#### Exercise requirements
Your task is to transcribe all of the data below exactly, omitting the images.

#### Provided material

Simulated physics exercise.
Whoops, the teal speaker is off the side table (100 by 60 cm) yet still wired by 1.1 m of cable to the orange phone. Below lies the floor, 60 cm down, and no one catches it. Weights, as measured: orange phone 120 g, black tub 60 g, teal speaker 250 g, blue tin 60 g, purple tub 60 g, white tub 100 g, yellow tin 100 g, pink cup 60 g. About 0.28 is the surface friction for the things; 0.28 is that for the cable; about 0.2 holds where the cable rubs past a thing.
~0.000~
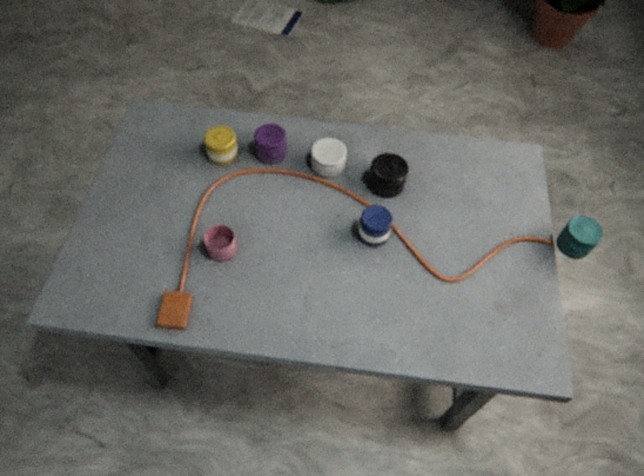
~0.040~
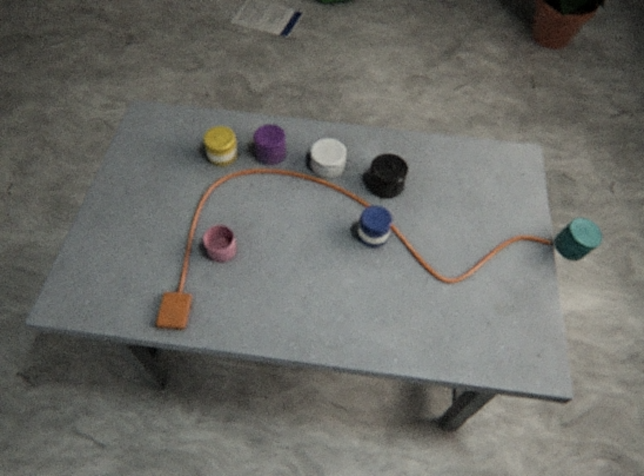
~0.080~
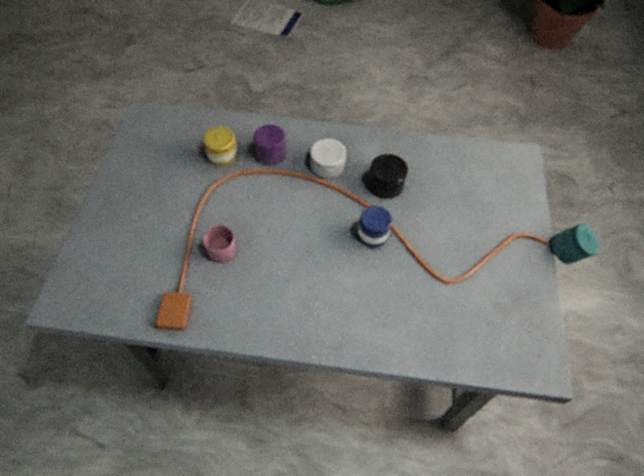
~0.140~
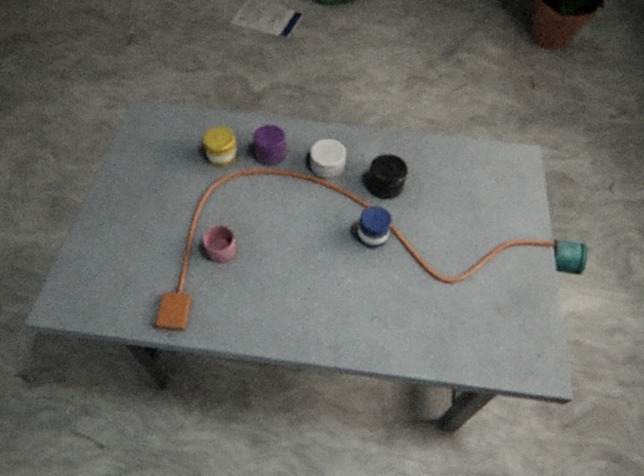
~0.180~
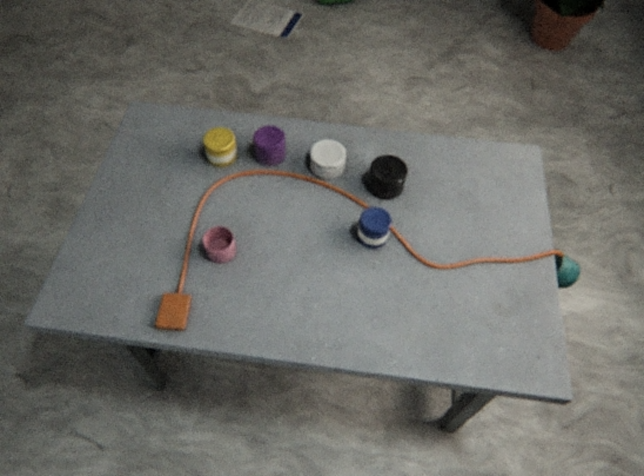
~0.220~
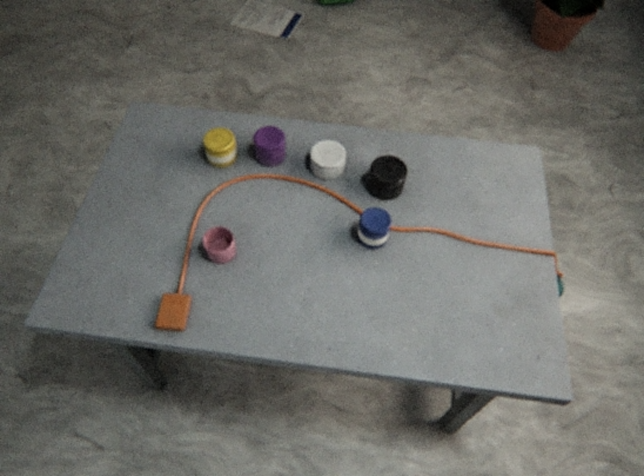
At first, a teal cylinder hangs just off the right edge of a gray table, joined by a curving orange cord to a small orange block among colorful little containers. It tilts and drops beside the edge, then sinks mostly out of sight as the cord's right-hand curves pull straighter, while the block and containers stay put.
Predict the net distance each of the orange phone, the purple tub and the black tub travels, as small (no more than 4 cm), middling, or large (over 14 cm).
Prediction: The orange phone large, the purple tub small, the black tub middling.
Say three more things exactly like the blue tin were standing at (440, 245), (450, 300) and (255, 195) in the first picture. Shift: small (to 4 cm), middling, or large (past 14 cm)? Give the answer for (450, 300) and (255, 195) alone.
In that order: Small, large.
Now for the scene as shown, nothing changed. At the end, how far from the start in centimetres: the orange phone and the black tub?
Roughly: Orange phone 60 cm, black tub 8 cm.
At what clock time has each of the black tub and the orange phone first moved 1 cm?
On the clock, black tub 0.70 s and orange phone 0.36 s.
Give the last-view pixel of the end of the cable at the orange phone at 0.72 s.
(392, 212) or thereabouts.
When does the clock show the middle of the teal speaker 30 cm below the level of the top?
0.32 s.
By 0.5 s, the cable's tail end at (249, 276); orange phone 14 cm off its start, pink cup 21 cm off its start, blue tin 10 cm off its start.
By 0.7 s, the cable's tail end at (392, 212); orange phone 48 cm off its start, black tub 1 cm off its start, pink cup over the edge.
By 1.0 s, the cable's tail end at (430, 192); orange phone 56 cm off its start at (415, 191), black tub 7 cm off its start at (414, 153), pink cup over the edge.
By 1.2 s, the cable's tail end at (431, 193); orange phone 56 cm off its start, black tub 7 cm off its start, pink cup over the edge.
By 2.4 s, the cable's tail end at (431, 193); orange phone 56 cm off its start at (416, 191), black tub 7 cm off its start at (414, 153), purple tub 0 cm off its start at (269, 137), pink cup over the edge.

#### Exercise answer
Simulated physics exercise.
Whoops, the teal speaker is off the side table (100 by 60 cm) yet still wired by 1.1 m of cable to the orange phone. Below lies the floor, 60 cm down, and no one catches it. Weights, as measured: orange phone 120 g, black tub 60 g, teal speaker 250 g, blue tin 60 g, purple tub 60 g, white tub 100 g, yellow tin 100 g, pink cup 60 g. About 0.28 is the surface friction for the things; 0.28 is that for the cable; about 0.2 holds where the cable rubs past a thing.
~0.000~
~0.040~
~0.080~
~0.140~
~0.180~
~0.220~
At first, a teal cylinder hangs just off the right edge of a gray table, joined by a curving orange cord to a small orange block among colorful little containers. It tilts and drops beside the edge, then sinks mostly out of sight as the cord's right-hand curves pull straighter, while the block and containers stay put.
Predict the net distance each of the orange phone, the purple tub and the black tub travels, as small (no more than 4 cm), middling, or large (over 14 cm).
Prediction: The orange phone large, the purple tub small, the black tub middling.
Say three more things exactly like the blue tin were standing at (440, 245), (450, 300) and (255, 195) in the first picture. Shift: small (to 4 cm), middling, or large (past 14 cm)? Give the answer for (450, 300) and (255, 195) alone.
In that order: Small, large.
Now for the scene as shown, nothing changed. At the end, how far from the start in centimetres: the orange phone and the black tub?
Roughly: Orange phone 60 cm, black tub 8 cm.
At what clock time has each of the black tub and the orange phone first moved 1 cm?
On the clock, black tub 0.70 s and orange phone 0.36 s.
Give the last-view pixel of the end of the cable at the orange phone at 0.72 s.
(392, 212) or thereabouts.
When does the clock show the middle of the teal speaker 30 cm below the level of the top?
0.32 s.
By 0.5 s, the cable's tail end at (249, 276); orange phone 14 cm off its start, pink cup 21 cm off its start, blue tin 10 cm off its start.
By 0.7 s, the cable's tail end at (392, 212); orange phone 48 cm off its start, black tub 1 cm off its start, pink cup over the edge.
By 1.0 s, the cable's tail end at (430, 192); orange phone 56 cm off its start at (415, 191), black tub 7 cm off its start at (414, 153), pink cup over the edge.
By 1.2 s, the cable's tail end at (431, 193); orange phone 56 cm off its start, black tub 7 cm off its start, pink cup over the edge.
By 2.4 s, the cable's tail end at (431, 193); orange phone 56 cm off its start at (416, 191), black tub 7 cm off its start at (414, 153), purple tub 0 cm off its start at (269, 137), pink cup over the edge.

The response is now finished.